Stored items from a collection
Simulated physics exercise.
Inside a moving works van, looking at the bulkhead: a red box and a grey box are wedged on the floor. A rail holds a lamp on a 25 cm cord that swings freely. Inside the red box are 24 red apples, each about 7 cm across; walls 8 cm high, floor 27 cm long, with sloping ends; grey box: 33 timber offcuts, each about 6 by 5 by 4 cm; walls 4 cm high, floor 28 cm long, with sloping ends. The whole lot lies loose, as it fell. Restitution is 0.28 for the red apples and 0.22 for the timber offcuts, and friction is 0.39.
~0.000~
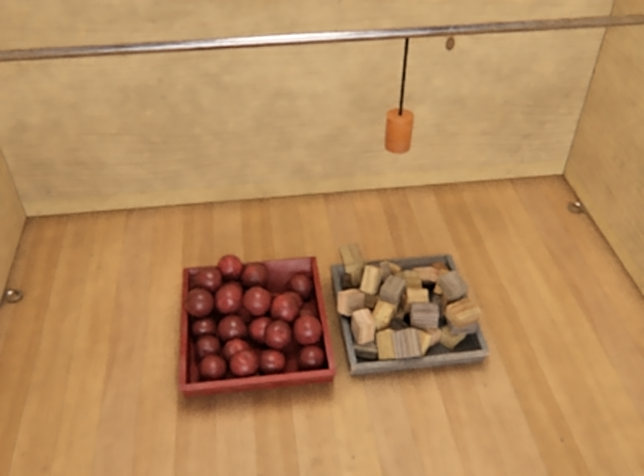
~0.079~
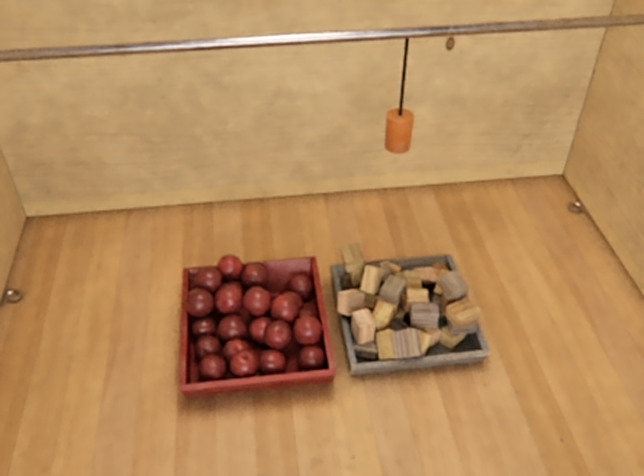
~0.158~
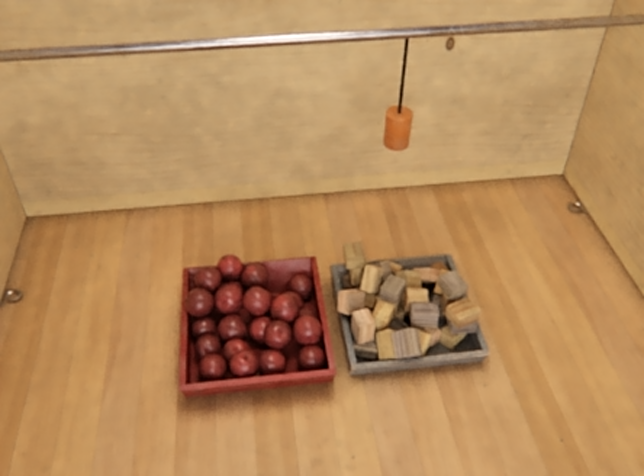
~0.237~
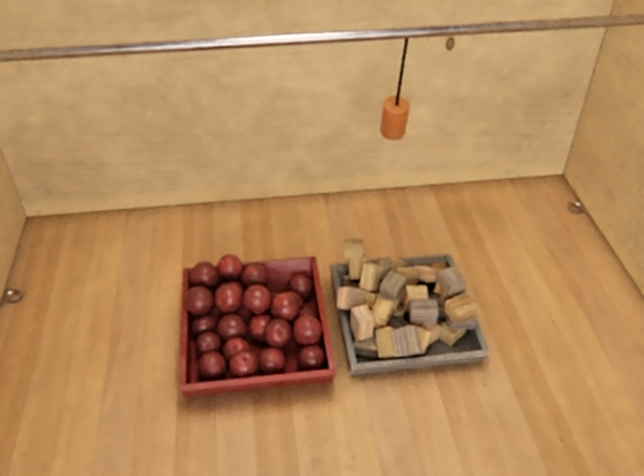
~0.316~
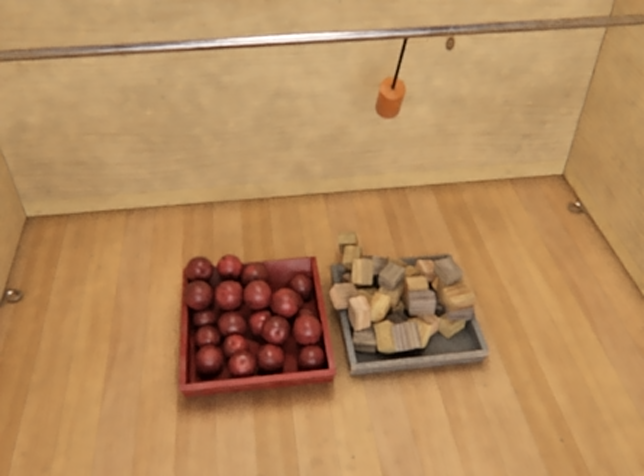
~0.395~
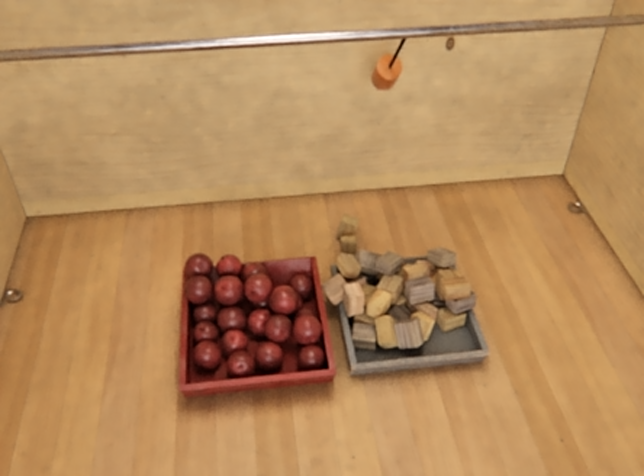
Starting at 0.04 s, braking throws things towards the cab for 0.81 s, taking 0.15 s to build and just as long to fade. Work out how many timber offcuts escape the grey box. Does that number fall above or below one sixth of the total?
Expect a loss exceeding a sixth of the load.
After 0.56 s, 0 of 24 out of the red box and 7 of 33 out of the grey box.
After 0.77 s, 1 of 24 out of the red box and 9 of 33 out of the grey box.
After 1.06 s, 1 of 24 out of the red box and 9 of 33 out of the grey box.
Final count (at 1.44 s), 1 of 24 out of the red box and 9 of 33 out of the grey box. Asked share, 9 of 33, 27 per cent.
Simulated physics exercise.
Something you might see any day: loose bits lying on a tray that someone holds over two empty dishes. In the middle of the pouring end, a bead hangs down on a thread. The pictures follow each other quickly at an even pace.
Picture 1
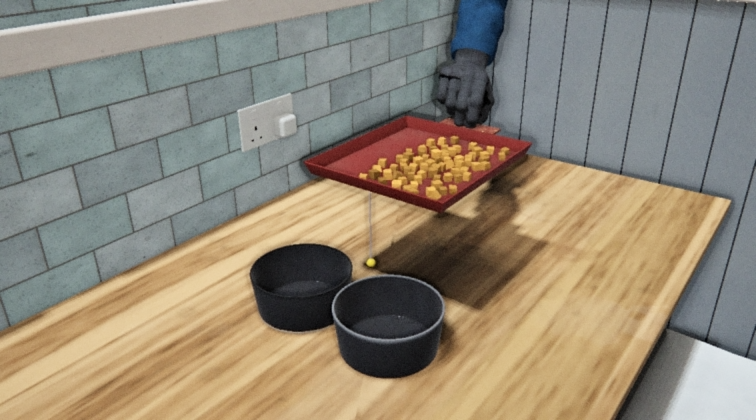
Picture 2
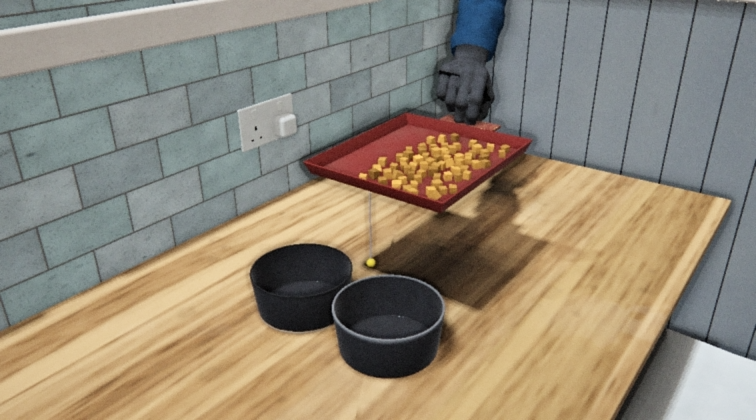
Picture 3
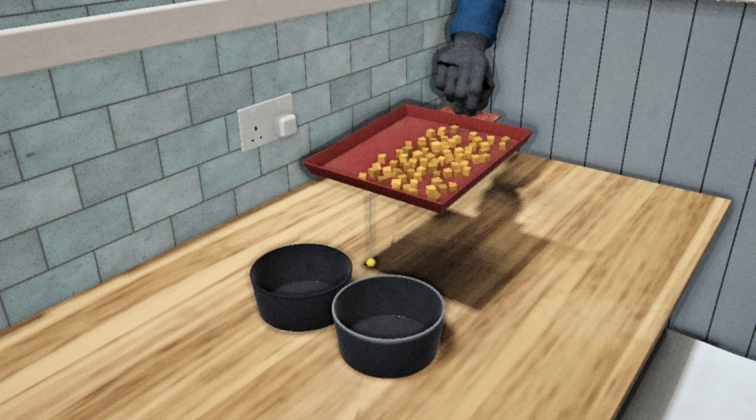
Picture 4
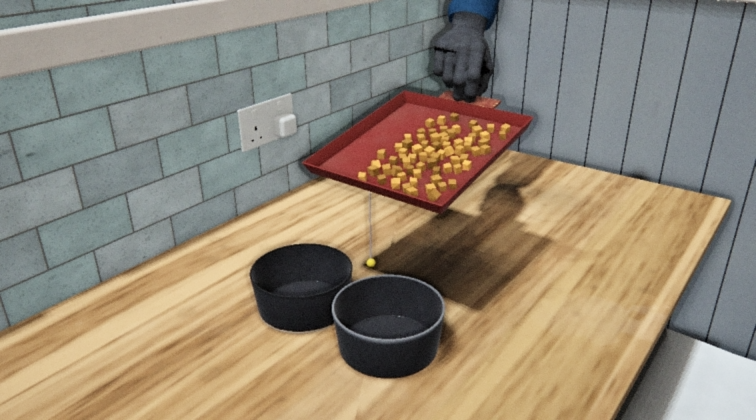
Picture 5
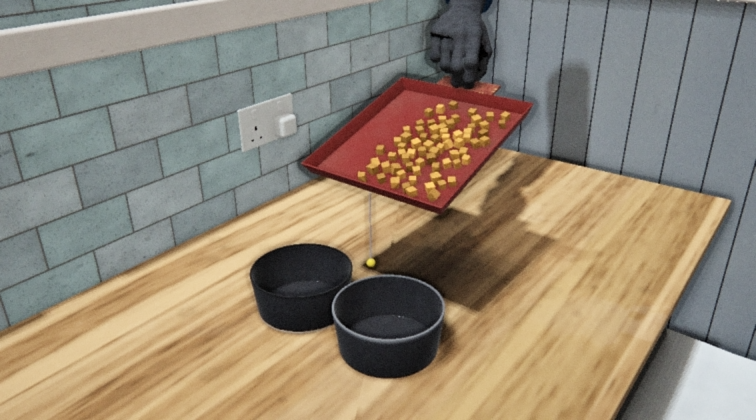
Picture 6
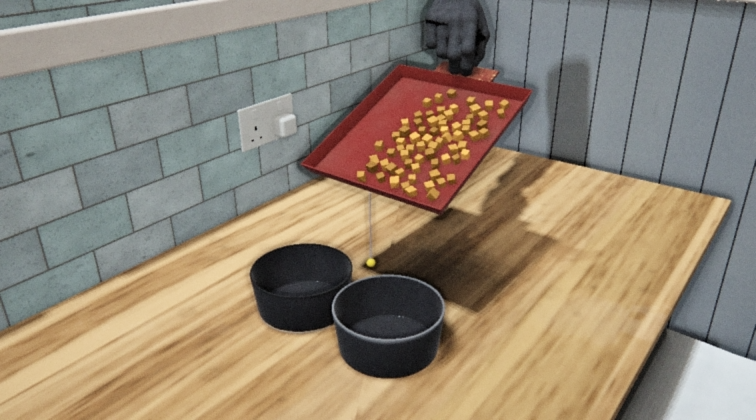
On a wooden worktop beside a tiled wall, a gloved hand holds a red tray of croutons near two empty black dishes and a hanging yellow bead, then raises the far end, steadily increasing the tray's tilt.
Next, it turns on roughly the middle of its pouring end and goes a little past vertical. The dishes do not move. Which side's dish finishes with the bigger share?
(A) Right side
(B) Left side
(A) Right side.
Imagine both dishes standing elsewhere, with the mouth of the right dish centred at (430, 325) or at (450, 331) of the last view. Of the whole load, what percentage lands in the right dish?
Trial 1 around 50 percent, trial 2 around 40 percent.
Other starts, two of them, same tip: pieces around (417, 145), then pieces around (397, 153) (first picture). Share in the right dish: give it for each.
Roughly 50 per cent, then roughly 60 per cent.
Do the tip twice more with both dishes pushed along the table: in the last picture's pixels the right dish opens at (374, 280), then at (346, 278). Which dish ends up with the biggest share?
The right-placed dish first, the right-placed dish second.
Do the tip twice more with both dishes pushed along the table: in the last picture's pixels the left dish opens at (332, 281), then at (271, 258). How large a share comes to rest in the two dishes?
First case 100 in a hundred, second case 60 in a hundred.
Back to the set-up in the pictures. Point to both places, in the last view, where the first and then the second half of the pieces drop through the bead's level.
The early half goes through (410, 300), the late half through (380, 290).
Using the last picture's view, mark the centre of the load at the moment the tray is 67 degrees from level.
(398, 182).
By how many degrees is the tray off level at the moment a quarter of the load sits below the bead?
105 degrees.
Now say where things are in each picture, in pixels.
Corners of the pouring end at (311, 161) and (441, 199), level; middle of the load at (430, 164), croutons; left dish at (267, 308); right dish at (354, 351); bead on its thread at (371, 263), in the first frame.
Corners of the pouring end at (311, 161) and (441, 199), level; middle of the load at (430, 163), in the second frame.
Corners of the pouring end at (310, 161) and (441, 200), tipped barely, level across its low end; middle of the load at (430, 158), in the third frame.
Corners of the pouring end at (309, 161) and (440, 201), tipped a little, level across its low end; middle of the load at (430, 152), in the fourth frame.
Corners of the pouring end at (308, 162) and (439, 203), tipped clearly, level across its low end; middle of the load at (429, 146), in the fifth frame.
Corners of the pouring end at (307, 162) and (439, 204), tipped clearly, level across its low end; middle of the load at (428, 140); left dish at (267, 308); right dish at (354, 351), in the sixth frame.
Soon after the last picture, tray tipped steeply; nearly all on the tray; a stray few in the air.
A little later, tray tipped past a quarter turn; about a quarter on the tray; about a quarter in the right dish; a small part in the left dish; a small part outside both; about half in the air.
Later still, tray tipped past a quarter turn; about two thirds in the right dish; about a quarter in the left dish; a small part outside both.
At rest, tray tipped past a quarter turn; about two thirds in the right dish; about a quarter in the left dish; a small part outside both.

◆ What needs to be done: Write out all the entries exactly, except for the pictures.

◆ Response below:
Simulated physics exercise.
Inside a moving works van, looking at the bulkhead: a red box and a grey box are wedged on the floor. A rail holds a lamp on a 25 cm cord that swings freely. Inside the red box are 24 red apples, each about 7 cm across; walls 8 cm high, floor 27 cm long, with sloping ends; grey box: 33 timber offcuts, each about 6 by 5 by 4 cm; walls 4 cm high, floor 28 cm long, with sloping ends. The whole lot lies loose, as it fell. Restitution is 0.28 for the red apples and 0.22 for the timber offcuts, and friction is 0.39.
~0.000~
~0.079~
~0.158~
~0.237~
~0.316~
~0.395~
Starting at 0.04 s, braking throws things towards the cab for 0.81 s, taking 0.15 s to build and just as long to fade. Work out how many timber offcuts escape the grey box. Does that number fall above or below one sixth of the total?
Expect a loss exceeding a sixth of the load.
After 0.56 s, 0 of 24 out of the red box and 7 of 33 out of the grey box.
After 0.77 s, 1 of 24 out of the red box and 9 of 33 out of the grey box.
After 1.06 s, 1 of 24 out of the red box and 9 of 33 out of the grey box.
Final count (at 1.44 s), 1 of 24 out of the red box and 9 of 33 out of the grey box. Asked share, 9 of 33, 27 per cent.
Simulated physics exercise.
Something you might see any day: loose bits lying on a tray that someone holds over two empty dishes. In the middle of the pouring end, a bead hangs down on a thread. The pictures follow each other quickly at an even pace.
Picture 1
Picture 2
Picture 3
Picture 4
Picture 5
Picture 6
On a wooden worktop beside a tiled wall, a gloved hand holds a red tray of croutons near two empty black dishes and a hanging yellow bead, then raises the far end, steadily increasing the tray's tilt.
Next, it turns on roughly the middle of its pouring end and goes a little past vertical. The dishes do not move. Which side's dish finishes with the bigger share?
(A) Right side
(B) Left side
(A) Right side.
Imagine both dishes standing elsewhere, with the mouth of the right dish centred at (430, 325) or at (450, 331) of the last view. Of the whole load, what percentage lands in the right dish?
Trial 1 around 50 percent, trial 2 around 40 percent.
Other starts, two of them, same tip: pieces around (417, 145), then pieces around (397, 153) (first picture). Share in the right dish: give it for each.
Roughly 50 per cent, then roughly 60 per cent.
Do the tip twice more with both dishes pushed along the table: in the last picture's pixels the right dish opens at (374, 280), then at (346, 278). Which dish ends up with the biggest share?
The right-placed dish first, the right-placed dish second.
Do the tip twice more with both dishes pushed along the table: in the last picture's pixels the left dish opens at (332, 281), then at (271, 258). How large a share comes to rest in the two dishes?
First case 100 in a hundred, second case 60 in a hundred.
Back to the set-up in the pictures. Point to both places, in the last view, where the first and then the second half of the pieces drop through the bead's level.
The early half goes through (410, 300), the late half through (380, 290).
Using the last picture's view, mark the centre of the load at the moment the tray is 67 degrees from level.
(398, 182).
By how many degrees is the tray off level at the moment a quarter of the load sits below the bead?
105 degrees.
Now say where things are in each picture, in pixels.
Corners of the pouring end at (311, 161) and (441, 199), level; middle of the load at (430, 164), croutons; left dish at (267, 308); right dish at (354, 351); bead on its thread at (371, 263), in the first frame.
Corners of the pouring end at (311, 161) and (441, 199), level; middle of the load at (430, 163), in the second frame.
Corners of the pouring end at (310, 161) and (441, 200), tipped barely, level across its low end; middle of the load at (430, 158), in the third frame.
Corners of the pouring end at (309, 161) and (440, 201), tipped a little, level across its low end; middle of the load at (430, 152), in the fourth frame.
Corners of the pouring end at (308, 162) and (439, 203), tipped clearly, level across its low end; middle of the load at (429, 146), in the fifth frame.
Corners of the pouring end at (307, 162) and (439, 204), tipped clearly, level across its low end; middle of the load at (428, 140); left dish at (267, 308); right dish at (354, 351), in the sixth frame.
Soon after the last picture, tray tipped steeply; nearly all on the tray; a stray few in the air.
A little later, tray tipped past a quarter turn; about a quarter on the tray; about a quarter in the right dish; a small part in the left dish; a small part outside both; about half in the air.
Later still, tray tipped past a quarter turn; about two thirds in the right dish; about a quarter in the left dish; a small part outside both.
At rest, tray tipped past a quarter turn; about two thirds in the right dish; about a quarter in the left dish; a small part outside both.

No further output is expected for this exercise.